* BEGIN Given data *

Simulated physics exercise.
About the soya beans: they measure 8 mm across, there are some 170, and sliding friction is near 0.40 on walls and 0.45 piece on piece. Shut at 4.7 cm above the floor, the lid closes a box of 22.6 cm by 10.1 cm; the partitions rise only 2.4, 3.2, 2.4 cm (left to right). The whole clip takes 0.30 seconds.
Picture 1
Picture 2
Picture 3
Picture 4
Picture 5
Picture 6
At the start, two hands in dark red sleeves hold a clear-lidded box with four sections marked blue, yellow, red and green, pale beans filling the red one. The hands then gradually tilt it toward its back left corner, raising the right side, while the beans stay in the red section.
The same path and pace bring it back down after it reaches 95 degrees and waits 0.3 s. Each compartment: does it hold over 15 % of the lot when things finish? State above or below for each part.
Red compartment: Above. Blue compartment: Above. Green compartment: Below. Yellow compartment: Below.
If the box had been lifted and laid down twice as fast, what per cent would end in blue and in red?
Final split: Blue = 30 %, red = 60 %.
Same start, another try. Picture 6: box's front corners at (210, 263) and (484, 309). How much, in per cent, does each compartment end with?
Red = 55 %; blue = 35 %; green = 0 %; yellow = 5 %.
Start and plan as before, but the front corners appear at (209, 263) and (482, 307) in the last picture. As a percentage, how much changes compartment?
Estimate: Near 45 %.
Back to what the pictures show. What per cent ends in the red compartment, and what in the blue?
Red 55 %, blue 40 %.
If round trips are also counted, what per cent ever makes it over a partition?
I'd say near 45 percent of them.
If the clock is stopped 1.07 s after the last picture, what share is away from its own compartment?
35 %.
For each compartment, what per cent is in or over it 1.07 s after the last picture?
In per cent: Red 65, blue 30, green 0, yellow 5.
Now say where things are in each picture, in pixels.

* END Given data *
* BEGIN Given data *

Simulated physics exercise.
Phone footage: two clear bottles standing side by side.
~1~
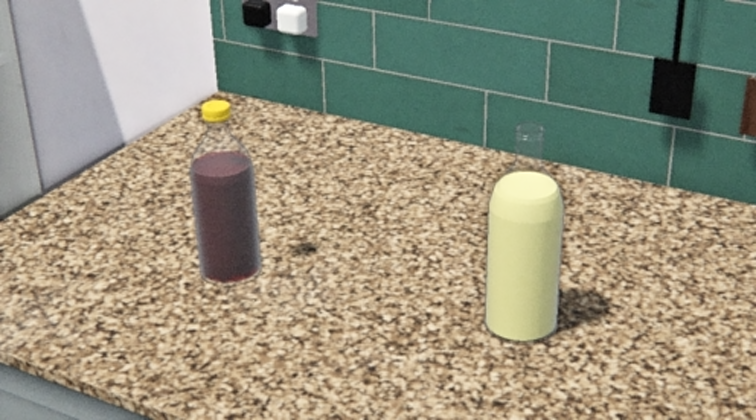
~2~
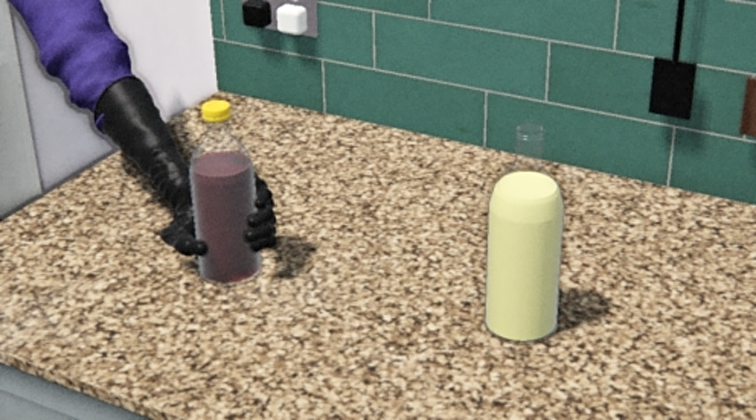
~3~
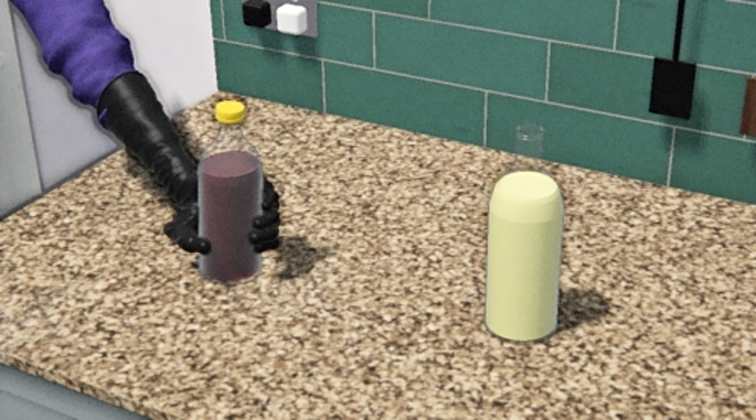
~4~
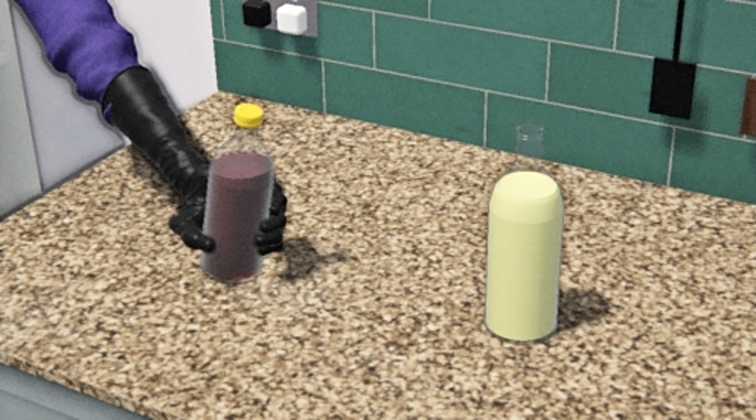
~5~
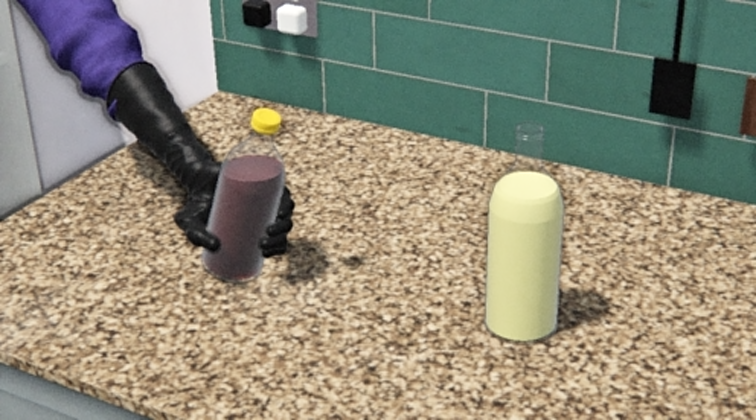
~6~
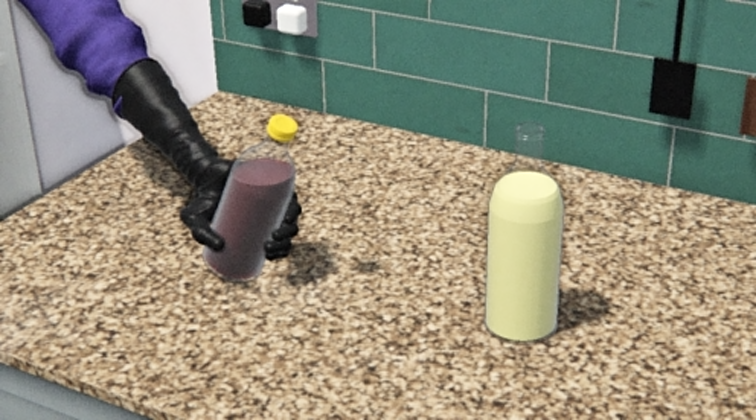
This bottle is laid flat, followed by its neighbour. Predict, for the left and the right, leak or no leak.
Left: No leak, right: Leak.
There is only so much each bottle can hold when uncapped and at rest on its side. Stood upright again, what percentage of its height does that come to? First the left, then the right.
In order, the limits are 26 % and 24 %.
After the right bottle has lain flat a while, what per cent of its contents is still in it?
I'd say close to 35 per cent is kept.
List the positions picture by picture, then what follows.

* END Given data *
* BEGIN Given data *

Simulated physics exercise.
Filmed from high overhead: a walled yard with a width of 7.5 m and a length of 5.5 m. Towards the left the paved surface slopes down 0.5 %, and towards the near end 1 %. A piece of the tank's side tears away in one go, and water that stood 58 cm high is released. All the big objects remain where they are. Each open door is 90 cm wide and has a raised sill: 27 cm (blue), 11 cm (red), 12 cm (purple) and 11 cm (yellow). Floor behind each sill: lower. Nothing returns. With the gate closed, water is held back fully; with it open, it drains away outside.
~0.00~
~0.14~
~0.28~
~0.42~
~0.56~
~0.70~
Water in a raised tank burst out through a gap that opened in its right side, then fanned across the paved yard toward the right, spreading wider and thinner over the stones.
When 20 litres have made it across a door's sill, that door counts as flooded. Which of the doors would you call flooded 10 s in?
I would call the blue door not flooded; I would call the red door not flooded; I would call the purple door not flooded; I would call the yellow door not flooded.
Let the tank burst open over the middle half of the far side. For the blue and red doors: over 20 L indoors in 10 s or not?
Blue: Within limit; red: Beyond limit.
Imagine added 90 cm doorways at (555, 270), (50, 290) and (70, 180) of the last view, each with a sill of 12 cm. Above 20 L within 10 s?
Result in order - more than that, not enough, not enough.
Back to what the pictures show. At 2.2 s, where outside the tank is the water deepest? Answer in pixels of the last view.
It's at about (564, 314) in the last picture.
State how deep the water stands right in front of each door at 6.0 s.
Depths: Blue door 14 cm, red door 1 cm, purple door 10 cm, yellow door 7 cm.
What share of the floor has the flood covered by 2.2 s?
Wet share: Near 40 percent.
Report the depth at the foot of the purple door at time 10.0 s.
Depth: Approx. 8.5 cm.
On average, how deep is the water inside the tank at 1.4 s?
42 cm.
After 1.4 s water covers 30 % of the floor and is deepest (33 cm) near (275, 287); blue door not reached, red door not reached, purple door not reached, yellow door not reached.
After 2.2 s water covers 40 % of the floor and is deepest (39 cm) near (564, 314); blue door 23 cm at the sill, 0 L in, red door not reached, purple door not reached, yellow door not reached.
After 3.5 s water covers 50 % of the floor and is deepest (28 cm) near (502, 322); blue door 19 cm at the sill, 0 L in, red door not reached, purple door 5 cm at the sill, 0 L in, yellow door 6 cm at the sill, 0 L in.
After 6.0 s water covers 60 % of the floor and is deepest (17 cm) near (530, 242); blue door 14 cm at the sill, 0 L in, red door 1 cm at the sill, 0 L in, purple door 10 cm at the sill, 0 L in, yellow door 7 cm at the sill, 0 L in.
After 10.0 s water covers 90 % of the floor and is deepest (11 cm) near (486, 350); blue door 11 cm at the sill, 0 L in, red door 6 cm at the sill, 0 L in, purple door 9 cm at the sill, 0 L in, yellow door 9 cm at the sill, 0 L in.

* END Given data *

▸ Goal of the exercise: Locate all lines in the listing above with the word "they" and copy them.

▸ Complete answer:
About the soya beans: they measure 8 mm across, there are some 170, and sliding friction is near 0.40 on walls and 0.45 piece on piece. Shut at 4.7 cm above the floor, the lid closes a box of 22.6 cm by 10.1 cm; the partitions rise only 2.4, 3.2, 2.4 cm (left to right). The whole clip takes 0.30 seconds.
Filmed from high overhead: a walled yard with a width of 7.5 m and a length of 5.5 m. Towards the left the paved surface slopes down 0.5 %, and towards the near end 1 %. A piece of the tank's side tears away in one go, and water that stood 58 cm high is released. All the big objects remain where they are. Each open door is 90 cm wide and has a raised sill: 27 cm (blue), 11 cm (red), 12 cm (purple) and 11 cm (yellow). Floor behind each sill: lower. Nothing returns. With the gate closed, water is held back fully; with it open, it drains away outside.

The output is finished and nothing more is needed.